▶ [DATA EXCERPT]:
::::::::::
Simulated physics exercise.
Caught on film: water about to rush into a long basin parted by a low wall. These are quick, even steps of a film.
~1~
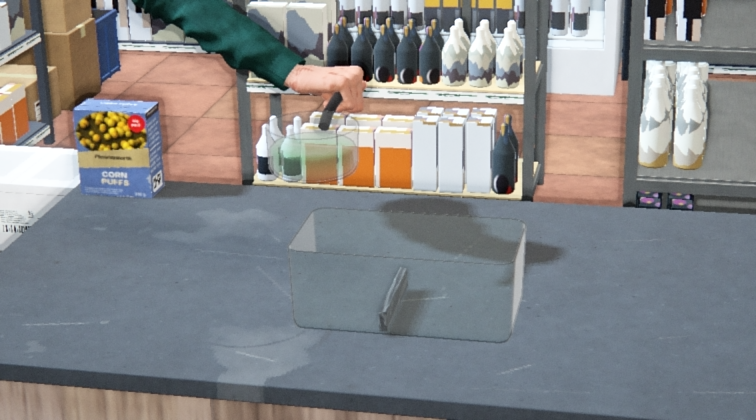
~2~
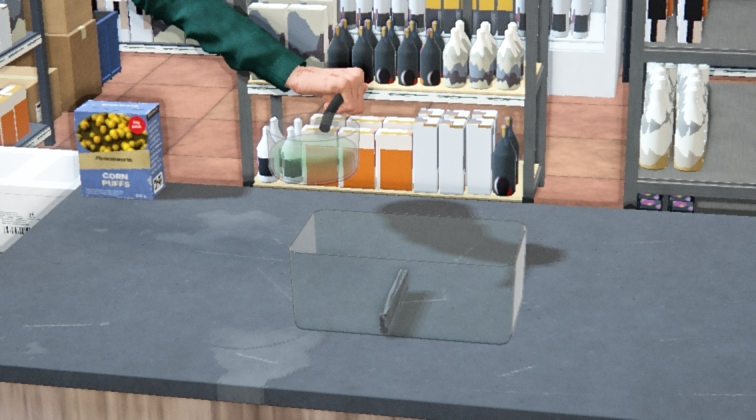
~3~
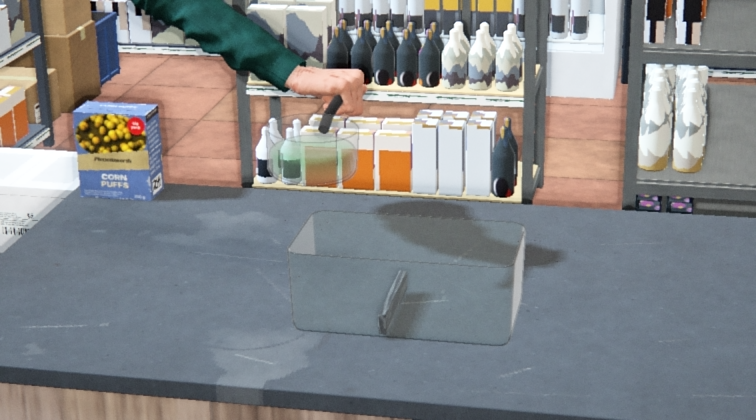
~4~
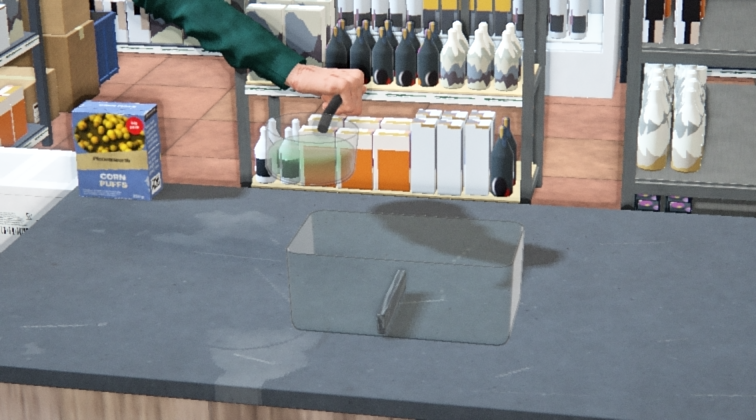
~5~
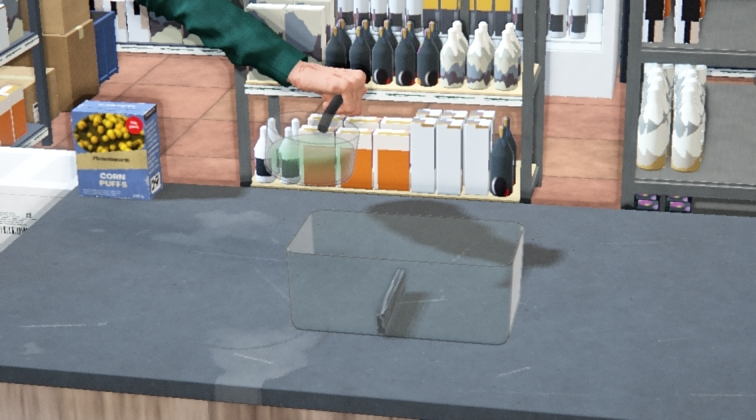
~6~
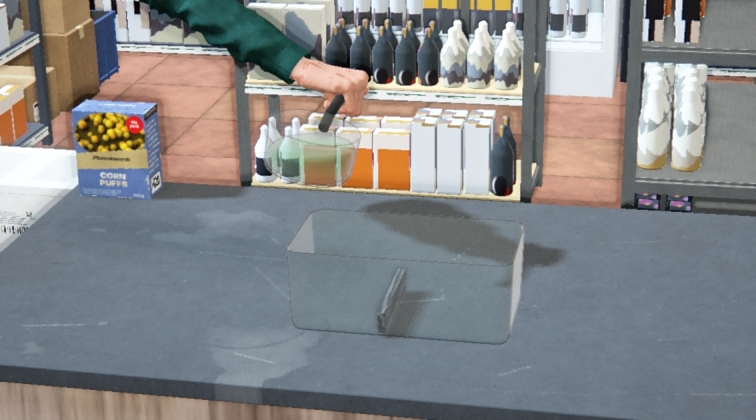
The footage shows a hand in a green sleeve holding a clear container by its dark handle above a counter, tilting it slightly, while a transparent basin with a low dividing wall and a corn puffs box stay still.
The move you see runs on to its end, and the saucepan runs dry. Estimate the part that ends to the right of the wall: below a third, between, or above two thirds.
The share right of the wall is between a third and two thirds.
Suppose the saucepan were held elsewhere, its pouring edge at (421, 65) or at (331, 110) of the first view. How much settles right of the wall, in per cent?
Near 90 % and 15 %.
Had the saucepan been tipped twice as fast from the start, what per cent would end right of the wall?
About 40 per cent.
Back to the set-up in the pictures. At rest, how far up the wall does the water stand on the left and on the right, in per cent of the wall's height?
Left about 30, right about 30.
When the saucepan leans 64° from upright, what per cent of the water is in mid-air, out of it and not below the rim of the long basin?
It comes to 25 per cent or so.
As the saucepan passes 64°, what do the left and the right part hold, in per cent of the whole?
::::::::::
▶ [WHAT THIS TASK INVOLVES]: Write out the listing above again, exactly, but with no pictures in the copy.

▶ [ANSWER FOR THE TASK]:
Simulated physics exercise.
Caught on film: water about to rush into a long basin parted by a low wall. These are quick, even steps of a film.
~1~
~2~
~3~
~4~
~5~
~6~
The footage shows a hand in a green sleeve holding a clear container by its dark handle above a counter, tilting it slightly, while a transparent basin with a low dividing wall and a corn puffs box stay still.
The move you see runs on to its end, and the saucepan runs dry. Estimate the part that ends to the right of the wall: below a third, between, or above two thirds.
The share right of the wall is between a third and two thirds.
Suppose the saucepan were held elsewhere, its pouring edge at (421, 65) or at (331, 110) of the first view. How much settles right of the wall, in per cent?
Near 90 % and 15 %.
Had the saucepan been tipped twice as fast from the start, what per cent would end right of the wall?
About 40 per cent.
Back to the set-up in the pictures. At rest, how far up the wall does the water stand on the left and on the right, in per cent of the wall's height?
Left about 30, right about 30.
When the saucepan leans 64° from upright, what per cent of the water is in mid-air, out of it and not below the rim of the long basin?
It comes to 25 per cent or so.
As the saucepan passes 64°, what do the left and the right part hold, in per cent of the whole?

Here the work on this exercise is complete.